Start of Listed records

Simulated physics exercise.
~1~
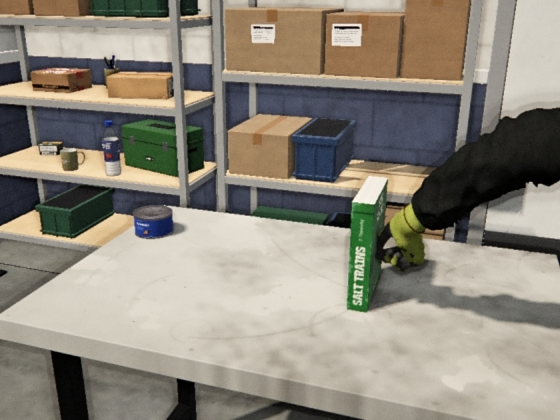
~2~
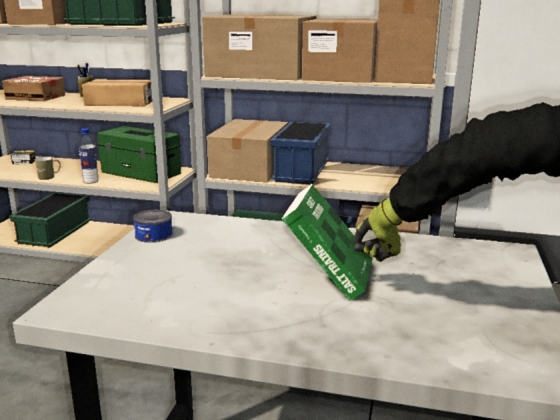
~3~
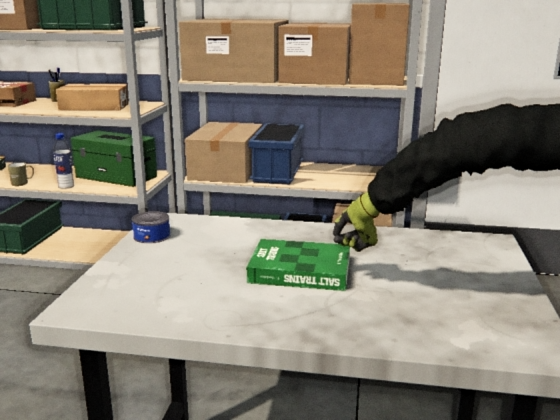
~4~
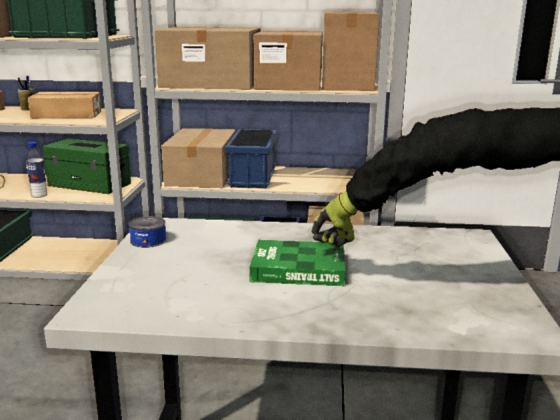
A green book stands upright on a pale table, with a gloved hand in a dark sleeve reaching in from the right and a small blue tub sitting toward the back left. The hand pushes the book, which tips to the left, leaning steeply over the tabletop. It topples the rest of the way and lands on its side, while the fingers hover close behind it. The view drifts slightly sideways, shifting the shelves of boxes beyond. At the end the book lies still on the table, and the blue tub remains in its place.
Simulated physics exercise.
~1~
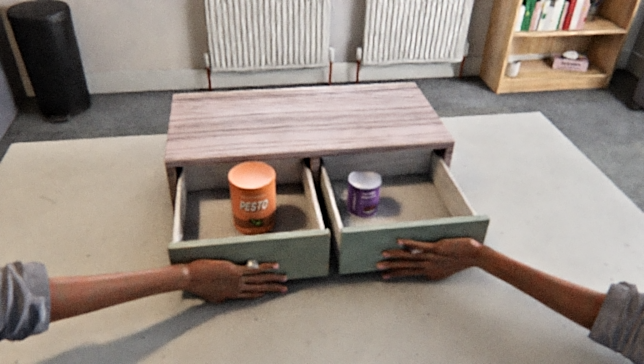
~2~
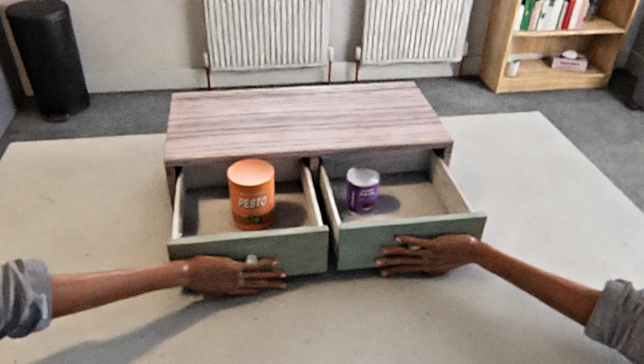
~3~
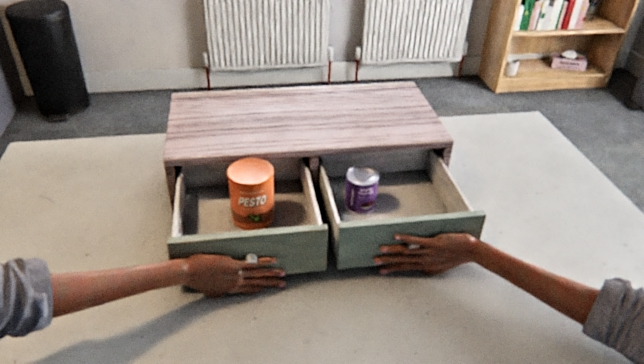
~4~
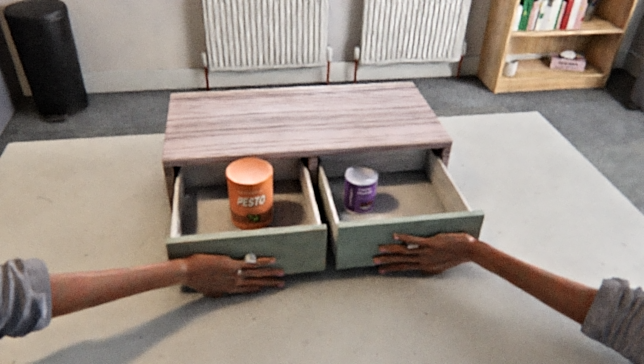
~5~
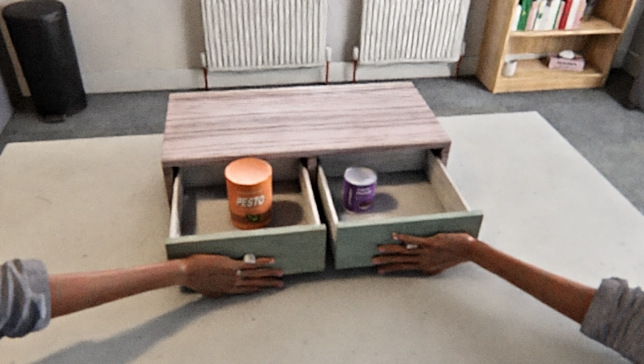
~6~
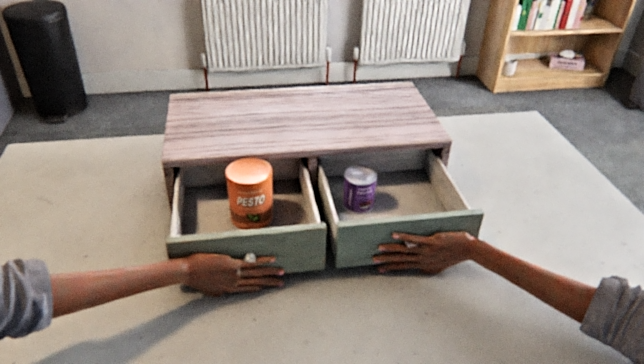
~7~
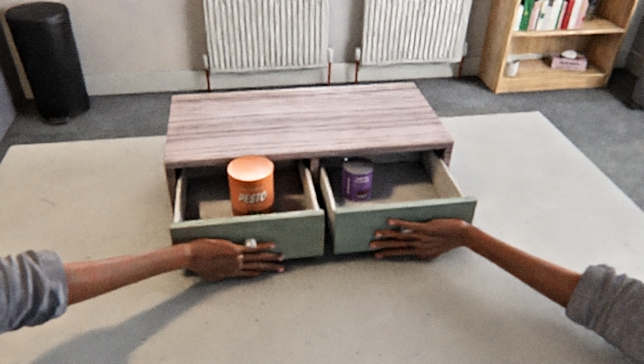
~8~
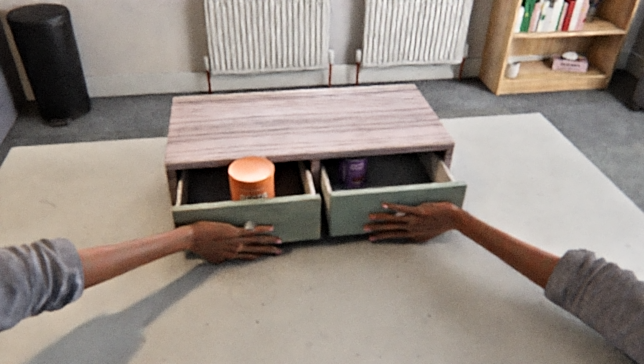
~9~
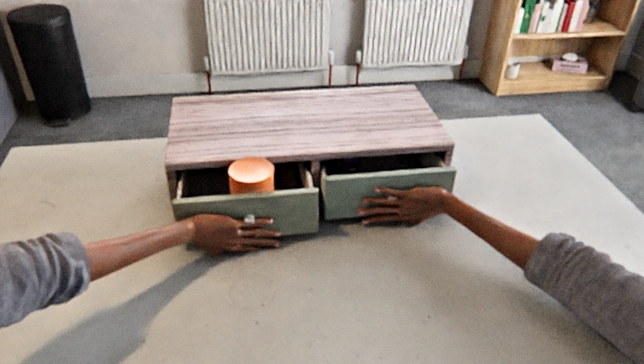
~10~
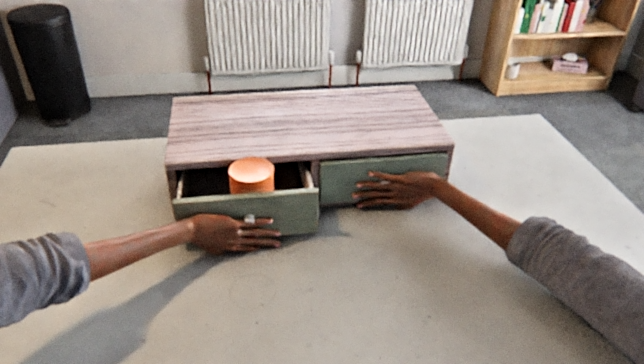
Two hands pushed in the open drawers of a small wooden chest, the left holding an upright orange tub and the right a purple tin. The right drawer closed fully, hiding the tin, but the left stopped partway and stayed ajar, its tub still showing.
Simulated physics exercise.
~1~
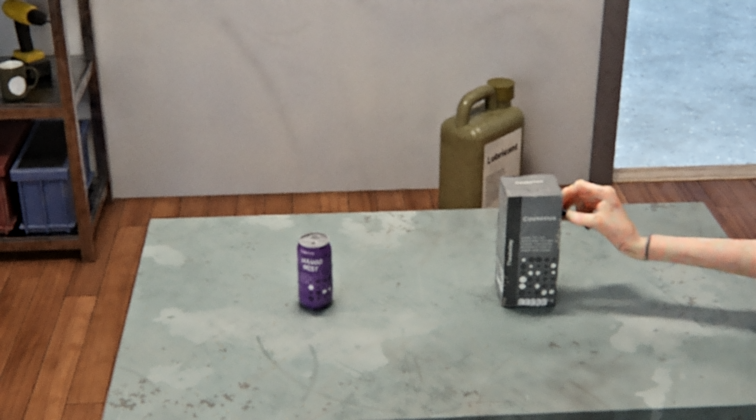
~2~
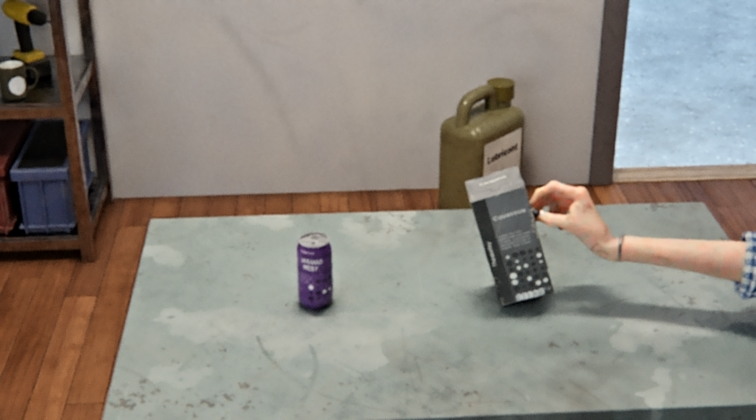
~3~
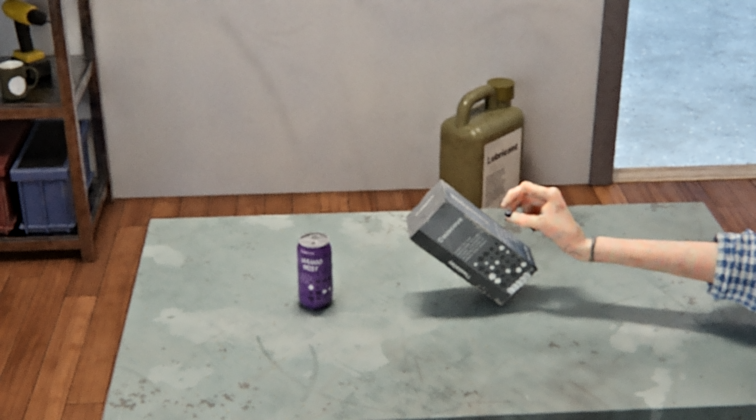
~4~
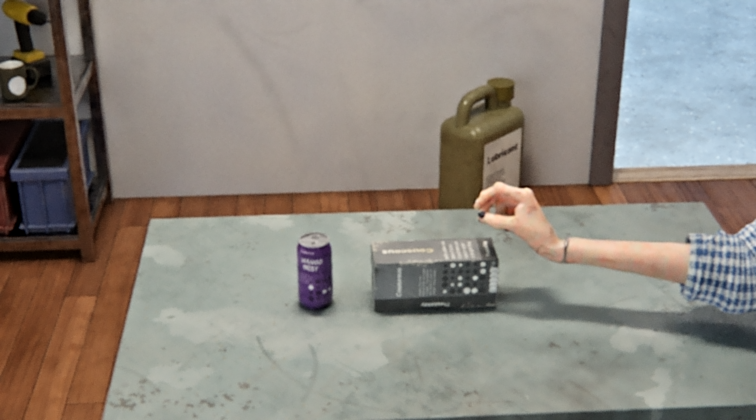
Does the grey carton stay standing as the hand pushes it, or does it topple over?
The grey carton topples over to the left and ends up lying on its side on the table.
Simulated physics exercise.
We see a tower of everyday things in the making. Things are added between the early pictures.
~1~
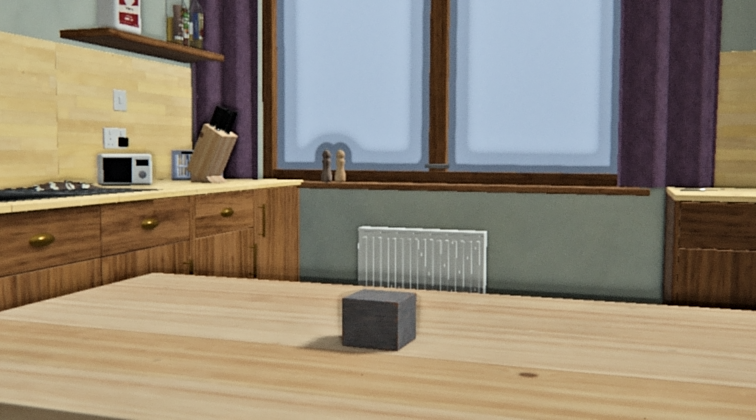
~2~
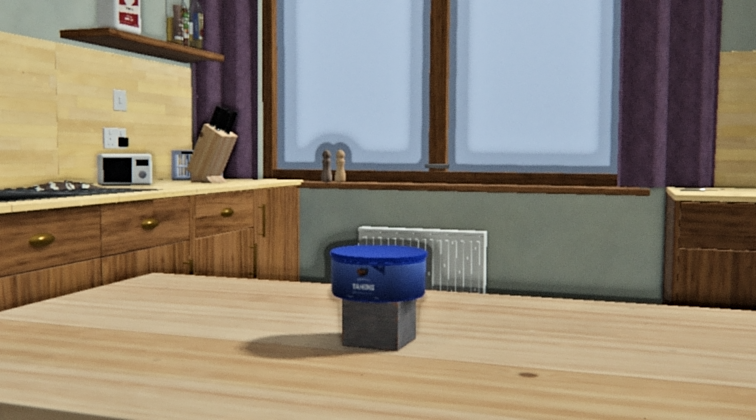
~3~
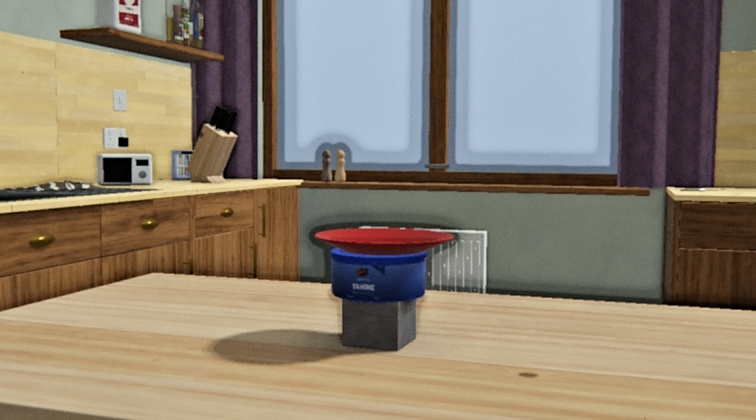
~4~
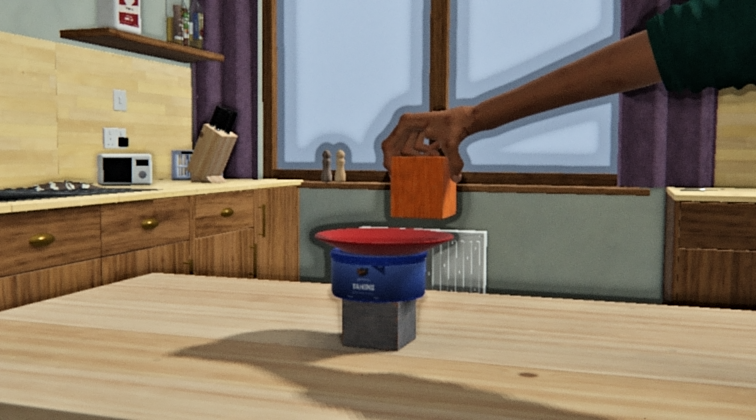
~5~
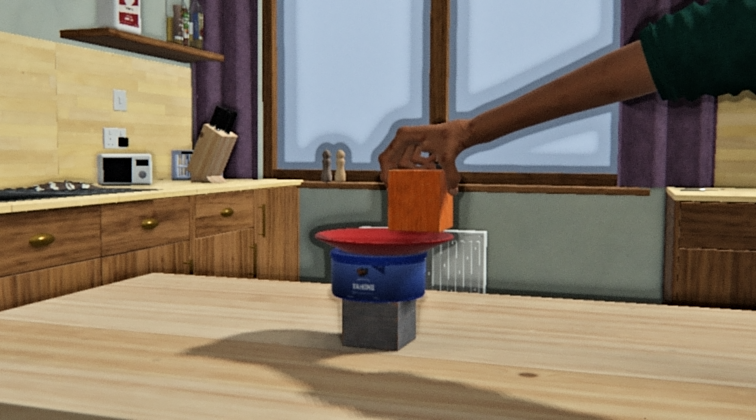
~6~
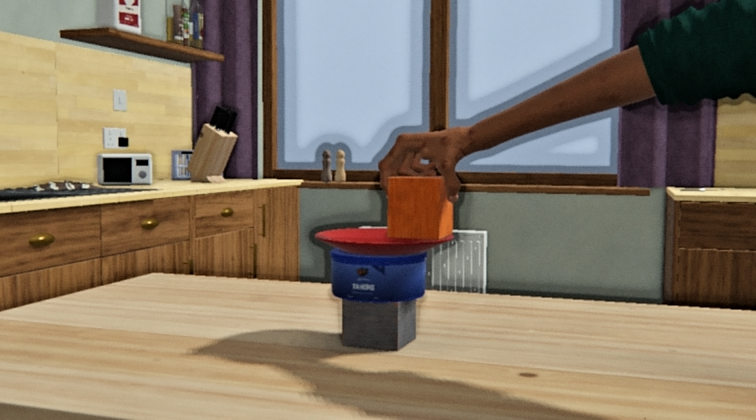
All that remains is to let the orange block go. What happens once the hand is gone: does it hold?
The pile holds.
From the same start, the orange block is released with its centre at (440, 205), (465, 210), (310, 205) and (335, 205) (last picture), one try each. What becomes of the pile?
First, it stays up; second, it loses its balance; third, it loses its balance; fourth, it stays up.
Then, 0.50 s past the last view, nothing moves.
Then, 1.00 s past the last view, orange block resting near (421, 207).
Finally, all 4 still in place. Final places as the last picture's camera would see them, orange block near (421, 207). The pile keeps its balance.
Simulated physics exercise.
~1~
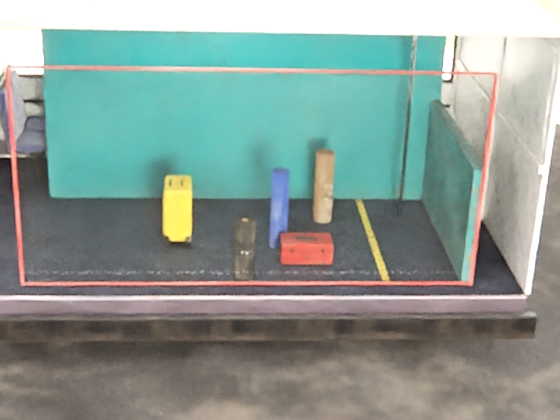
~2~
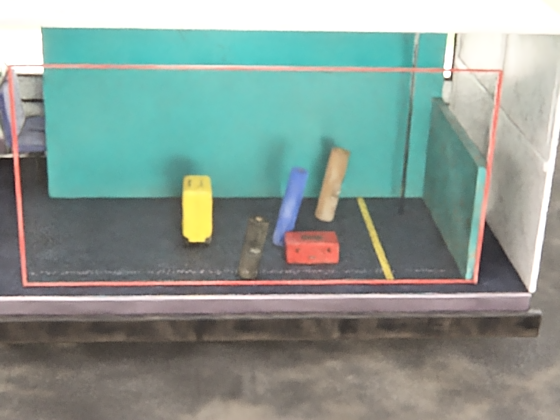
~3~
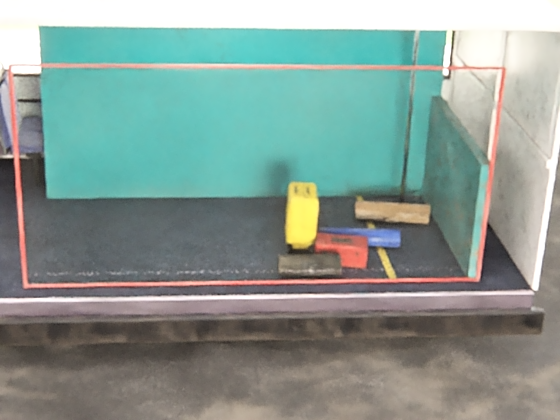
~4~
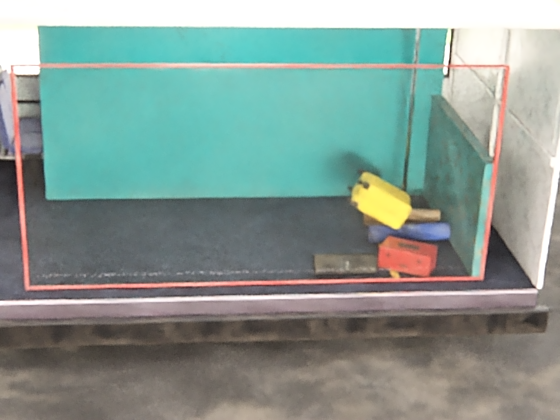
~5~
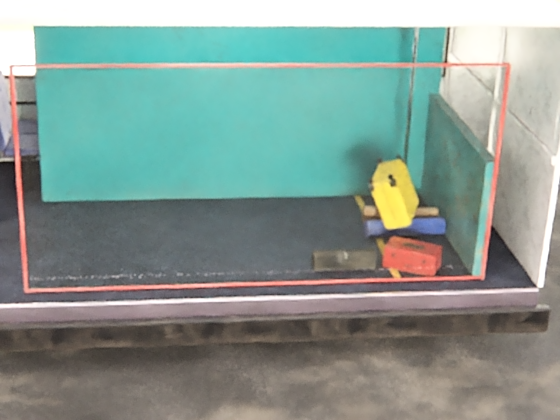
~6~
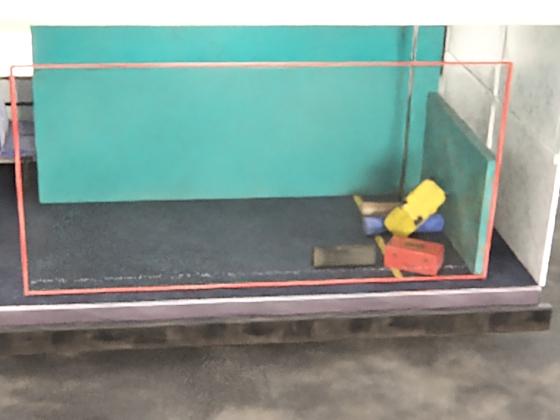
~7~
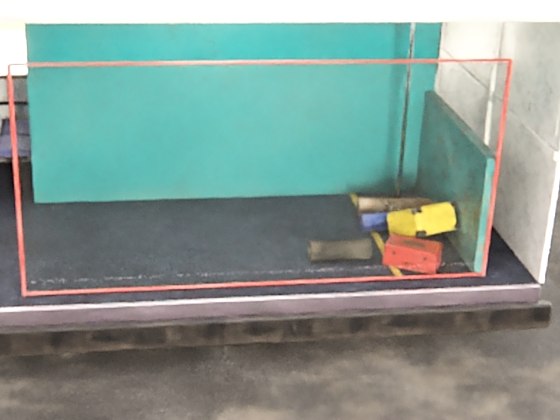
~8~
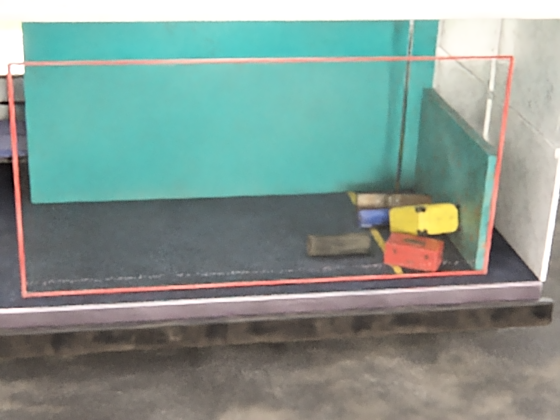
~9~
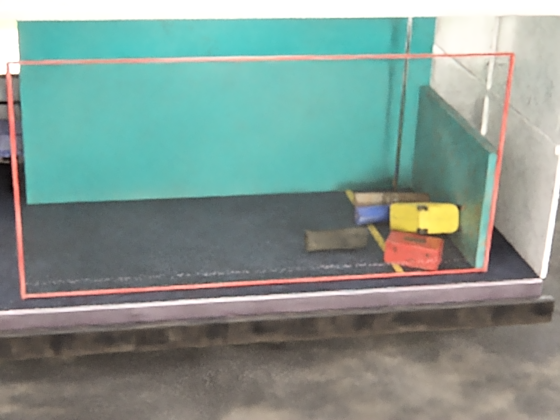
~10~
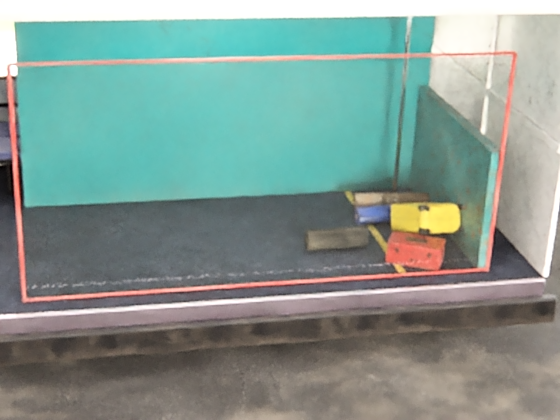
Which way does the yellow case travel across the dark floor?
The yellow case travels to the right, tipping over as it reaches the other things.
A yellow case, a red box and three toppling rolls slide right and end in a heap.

End of Listed records

• _Aim_: Without including any picture, retype the entries exactly.

• _Solution for this problem_:
Simulated physics exercise.
~1~
~2~
~3~
~4~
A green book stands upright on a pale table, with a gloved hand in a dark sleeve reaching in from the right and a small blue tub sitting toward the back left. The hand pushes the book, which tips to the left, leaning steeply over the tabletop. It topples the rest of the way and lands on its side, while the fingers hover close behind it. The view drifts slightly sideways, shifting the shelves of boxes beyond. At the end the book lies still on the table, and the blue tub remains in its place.
Simulated physics exercise.
~1~
~2~
~3~
~4~
~5~
~6~
~7~
~8~
~9~
~10~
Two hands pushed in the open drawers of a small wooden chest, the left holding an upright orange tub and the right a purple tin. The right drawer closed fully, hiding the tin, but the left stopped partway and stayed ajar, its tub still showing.
Simulated physics exercise.
~1~
~2~
~3~
~4~
Does the grey carton stay standing as the hand pushes it, or does it topple over?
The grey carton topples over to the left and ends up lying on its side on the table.
Simulated physics exercise.
We see a tower of everyday things in the making. Things are added between the early pictures.
~1~
~2~
~3~
~4~
~5~
~6~
All that remains is to let the orange block go. What happens once the hand is gone: does it hold?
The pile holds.
From the same start, the orange block is released with its centre at (440, 205), (465, 210), (310, 205) and (335, 205) (last picture), one try each. What becomes of the pile?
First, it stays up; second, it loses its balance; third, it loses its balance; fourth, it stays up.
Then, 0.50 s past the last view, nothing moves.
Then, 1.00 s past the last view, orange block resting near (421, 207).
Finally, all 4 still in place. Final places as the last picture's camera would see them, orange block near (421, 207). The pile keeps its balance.
Simulated physics exercise.
~1~
~2~
~3~
~4~
~5~
~6~
~7~
~8~
~9~
~10~
Which way does the yellow case travel across the dark floor?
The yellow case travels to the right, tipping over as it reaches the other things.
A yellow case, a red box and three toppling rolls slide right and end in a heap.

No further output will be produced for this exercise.